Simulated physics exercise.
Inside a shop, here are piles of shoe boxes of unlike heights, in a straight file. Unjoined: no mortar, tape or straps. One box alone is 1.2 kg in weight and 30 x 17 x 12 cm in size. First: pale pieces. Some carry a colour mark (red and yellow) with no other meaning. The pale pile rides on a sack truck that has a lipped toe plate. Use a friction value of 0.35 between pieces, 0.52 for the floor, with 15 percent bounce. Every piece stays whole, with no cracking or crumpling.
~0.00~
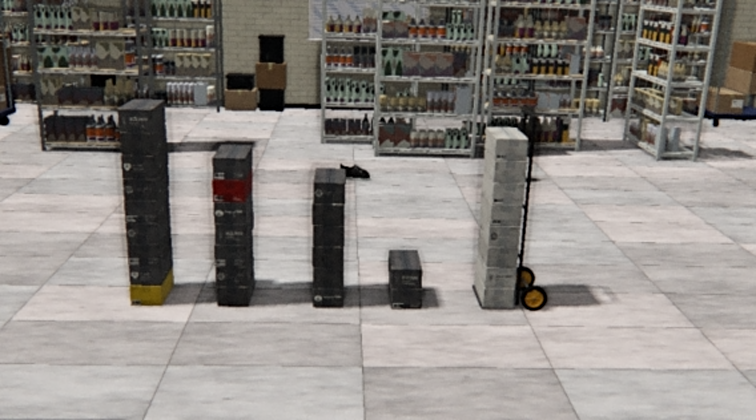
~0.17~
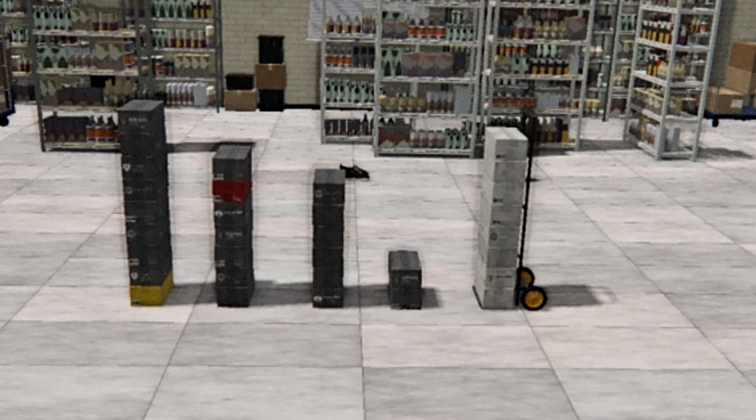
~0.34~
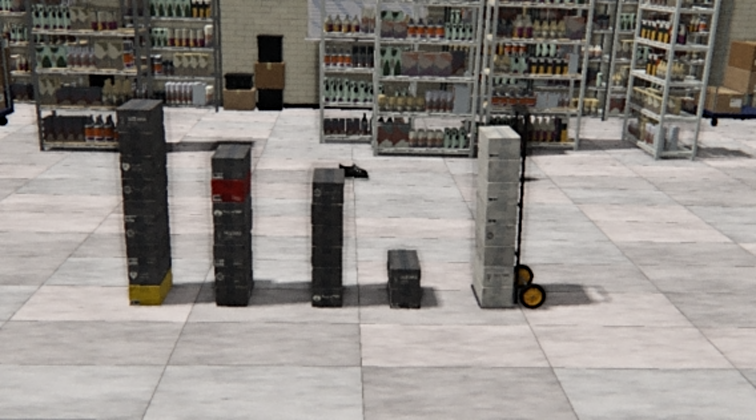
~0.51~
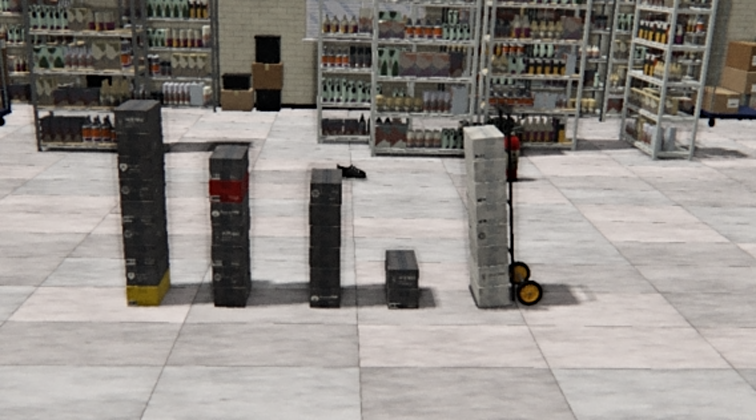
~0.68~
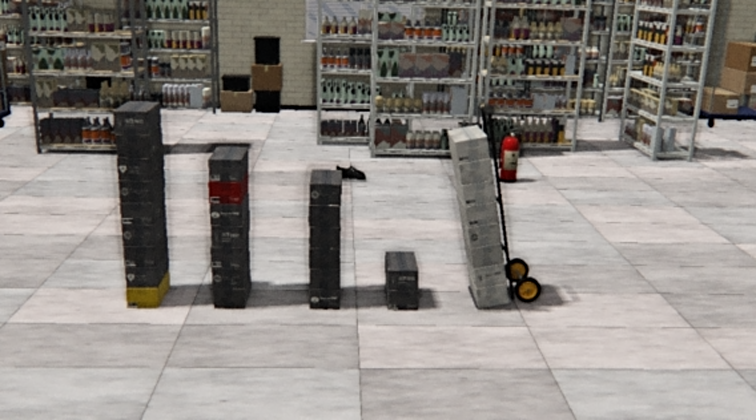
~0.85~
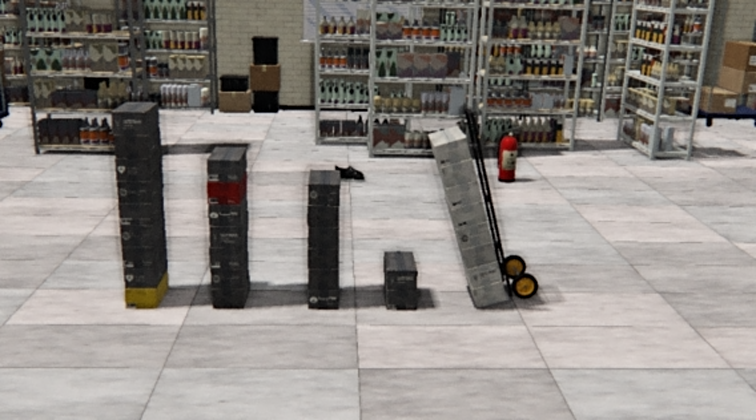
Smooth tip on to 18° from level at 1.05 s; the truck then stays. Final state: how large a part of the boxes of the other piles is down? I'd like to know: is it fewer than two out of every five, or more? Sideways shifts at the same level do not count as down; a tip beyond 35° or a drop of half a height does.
More than two out of every five.
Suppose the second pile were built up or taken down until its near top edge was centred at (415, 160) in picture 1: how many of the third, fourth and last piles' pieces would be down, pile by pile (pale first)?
Counts down - third: 5; fourth: 6; last: 9.
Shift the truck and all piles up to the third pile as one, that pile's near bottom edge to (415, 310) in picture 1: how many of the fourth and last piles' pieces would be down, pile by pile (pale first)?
Down per pile: Fourth 0; last 0.
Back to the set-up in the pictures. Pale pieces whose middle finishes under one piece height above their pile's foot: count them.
Number of pale pieces - 3.
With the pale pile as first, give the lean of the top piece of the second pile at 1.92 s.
It tilts close to 0 degrees.
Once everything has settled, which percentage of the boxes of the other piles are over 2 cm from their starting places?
It is 90 per cent.
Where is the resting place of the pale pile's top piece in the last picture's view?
Somewhere about (322, 257).
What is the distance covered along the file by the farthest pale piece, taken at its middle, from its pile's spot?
Distance: Near 95 cm.
Around 1.24 s, 7 of the pale pile down; none of the 24 other boxes down.
Around 1.92 s, 7 of the pale pile down; 6 of the 24 other boxes down; red box displaced 42 mm.
Around 3.12 s, 7 of the pale pile down; 12 of the 24 other boxes down; red box tipped 27°, 20 cm lower; yellow box tipped 22°.
Around 3.60 s, 7 of the pale pile down; 21 of the 24 other boxes down; red box on its side; yellow box tipped 46°.
Finally (4.4 s), 7 of the pale pile down; 21 of the 24 other boxes down; red box upside down; yellow box tipped 46°. That is 88 per cent. Seen by the last camera, middles, red box near (66, 262), yellow box near (134, 281).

= = =

- _Exercise objective_:
Exclude the pictures, and transcribe all of the material exactly.

- _Exercise solution_:
Simulated physics exercise.
Inside a shop, here are piles of shoe boxes of unlike heights, in a straight file. Unjoined: no mortar, tape or straps. One box alone is 1.2 kg in weight and 30 x 17 x 12 cm in size. First: pale pieces. Some carry a colour mark (red and yellow) with no other meaning. The pale pile rides on a sack truck that has a lipped toe plate. Use a friction value of 0.35 between pieces, 0.52 for the floor, with 15 percent bounce. Every piece stays whole, with no cracking or crumpling.
~0.00~
~0.17~
~0.34~
~0.51~
~0.68~
~0.85~
Smooth tip on to 18° from level at 1.05 s; the truck then stays. Final state: how large a part of the boxes of the other piles is down? I'd like to know: is it fewer than two out of every five, or more? Sideways shifts at the same level do not count as down; a tip beyond 35° or a drop of half a height does.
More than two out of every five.
Suppose the second pile were built up or taken down until its near top edge was centred at (415, 160) in picture 1: how many of the third, fourth and last piles' pieces would be down, pile by pile (pale first)?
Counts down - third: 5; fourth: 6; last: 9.
Shift the truck and all piles up to the third pile as one, that pile's near bottom edge to (415, 310) in picture 1: how many of the fourth and last piles' pieces would be down, pile by pile (pale first)?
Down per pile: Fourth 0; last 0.
Back to the set-up in the pictures. Pale pieces whose middle finishes under one piece height above their pile's foot: count them.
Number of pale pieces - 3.
With the pale pile as first, give the lean of the top piece of the second pile at 1.92 s.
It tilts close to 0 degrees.
Once everything has settled, which percentage of the boxes of the other piles are over 2 cm from their starting places?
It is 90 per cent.
Where is the resting place of the pale pile's top piece in the last picture's view?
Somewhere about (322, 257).
What is the distance covered along the file by the farthest pale piece, taken at its middle, from its pile's spot?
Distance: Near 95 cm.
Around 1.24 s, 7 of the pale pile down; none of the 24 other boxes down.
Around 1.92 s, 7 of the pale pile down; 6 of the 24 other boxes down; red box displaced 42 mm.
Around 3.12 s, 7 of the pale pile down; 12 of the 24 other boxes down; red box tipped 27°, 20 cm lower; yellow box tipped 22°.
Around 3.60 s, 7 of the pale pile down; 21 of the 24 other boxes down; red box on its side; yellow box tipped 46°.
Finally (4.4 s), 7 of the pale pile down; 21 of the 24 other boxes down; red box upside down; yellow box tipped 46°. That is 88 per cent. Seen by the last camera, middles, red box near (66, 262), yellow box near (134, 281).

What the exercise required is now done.